- _DATA SECTION_

>> Start

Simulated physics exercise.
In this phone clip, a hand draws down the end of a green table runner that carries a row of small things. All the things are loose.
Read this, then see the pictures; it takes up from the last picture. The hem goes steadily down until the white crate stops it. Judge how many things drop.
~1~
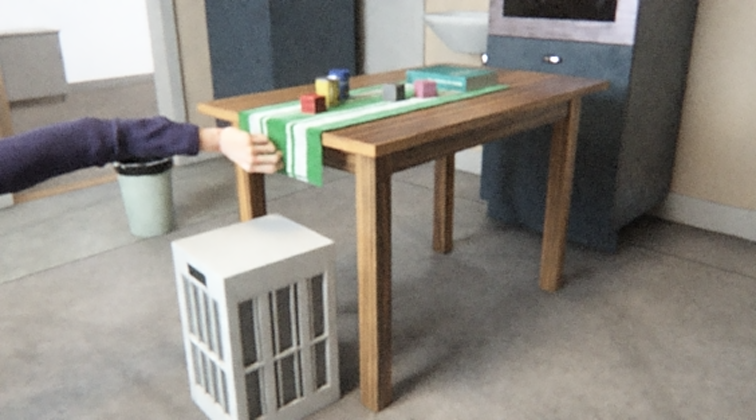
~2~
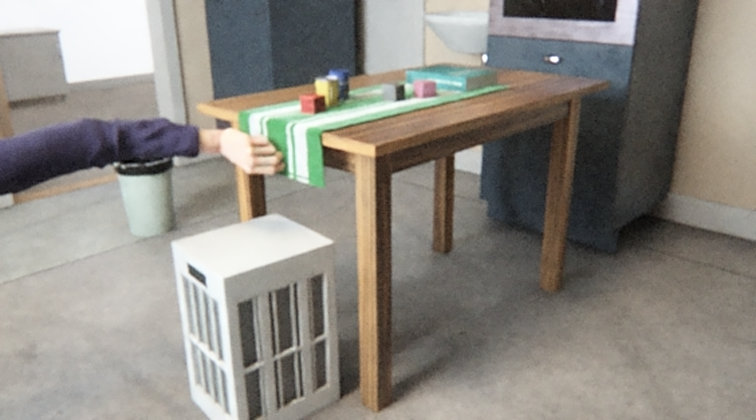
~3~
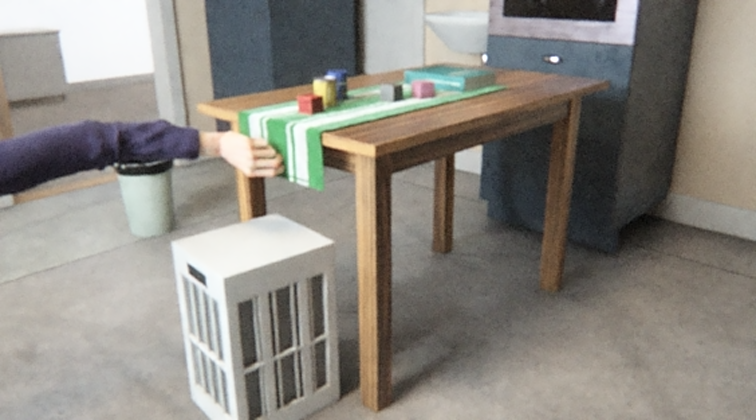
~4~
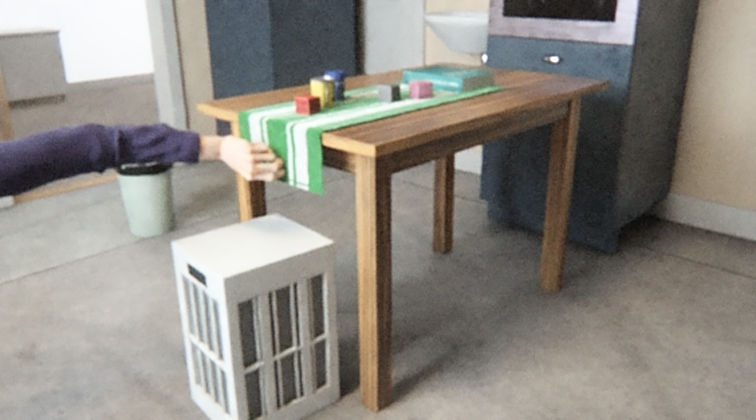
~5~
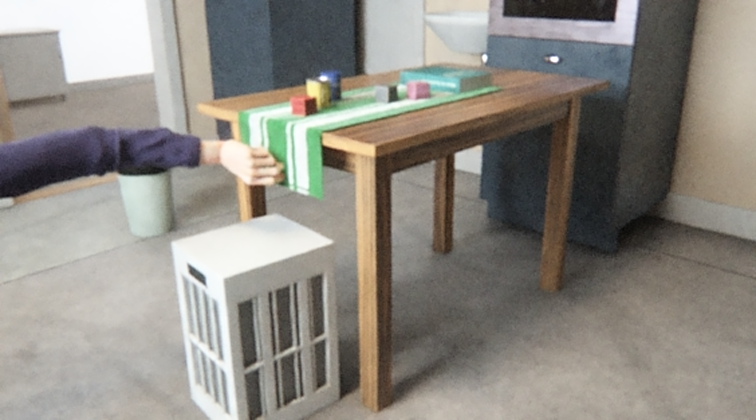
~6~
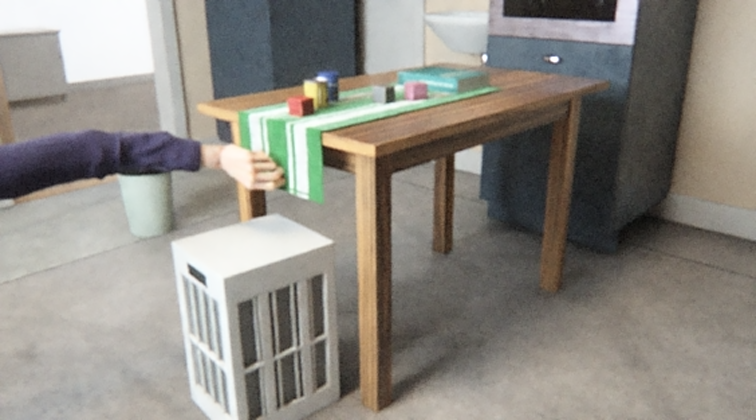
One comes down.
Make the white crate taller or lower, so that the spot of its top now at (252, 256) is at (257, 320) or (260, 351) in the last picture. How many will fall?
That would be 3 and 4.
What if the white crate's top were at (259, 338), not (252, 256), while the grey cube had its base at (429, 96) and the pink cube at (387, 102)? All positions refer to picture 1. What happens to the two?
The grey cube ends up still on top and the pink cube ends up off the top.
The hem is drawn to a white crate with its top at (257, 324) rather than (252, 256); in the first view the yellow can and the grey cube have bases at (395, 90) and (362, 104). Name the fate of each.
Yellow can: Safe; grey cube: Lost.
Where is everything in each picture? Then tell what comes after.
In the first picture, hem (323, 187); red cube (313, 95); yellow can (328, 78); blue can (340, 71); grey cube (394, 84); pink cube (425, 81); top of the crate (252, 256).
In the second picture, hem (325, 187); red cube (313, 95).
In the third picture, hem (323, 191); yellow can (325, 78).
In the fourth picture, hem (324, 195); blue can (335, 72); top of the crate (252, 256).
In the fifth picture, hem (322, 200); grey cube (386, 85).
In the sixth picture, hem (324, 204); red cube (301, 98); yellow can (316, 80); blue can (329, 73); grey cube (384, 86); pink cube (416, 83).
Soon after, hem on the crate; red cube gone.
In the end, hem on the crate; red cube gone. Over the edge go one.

>> End

- _TASK DESCRIPTION_
Write the listing out a second time exactly, dropping all images.

- _RESPONSE FOR THIS EXERCISE_
Simulated physics exercise.
In this phone clip, a hand draws down the end of a green table runner that carries a row of small things. All the things are loose.
Read this, then see the pictures; it takes up from the last picture. The hem goes steadily down until the white crate stops it. Judge how many things drop.
~1~
~2~
~3~
~4~
~5~
~6~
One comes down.
Make the white crate taller or lower, so that the spot of its top now at (252, 256) is at (257, 320) or (260, 351) in the last picture. How many will fall?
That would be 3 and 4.
What if the white crate's top were at (259, 338), not (252, 256), while the grey cube had its base at (429, 96) and the pink cube at (387, 102)? All positions refer to picture 1. What happens to the two?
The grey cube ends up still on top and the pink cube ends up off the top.
The hem is drawn to a white crate with its top at (257, 324) rather than (252, 256); in the first view the yellow can and the grey cube have bases at (395, 90) and (362, 104). Name the fate of each.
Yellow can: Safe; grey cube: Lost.
Where is everything in each picture? Then tell what comes after.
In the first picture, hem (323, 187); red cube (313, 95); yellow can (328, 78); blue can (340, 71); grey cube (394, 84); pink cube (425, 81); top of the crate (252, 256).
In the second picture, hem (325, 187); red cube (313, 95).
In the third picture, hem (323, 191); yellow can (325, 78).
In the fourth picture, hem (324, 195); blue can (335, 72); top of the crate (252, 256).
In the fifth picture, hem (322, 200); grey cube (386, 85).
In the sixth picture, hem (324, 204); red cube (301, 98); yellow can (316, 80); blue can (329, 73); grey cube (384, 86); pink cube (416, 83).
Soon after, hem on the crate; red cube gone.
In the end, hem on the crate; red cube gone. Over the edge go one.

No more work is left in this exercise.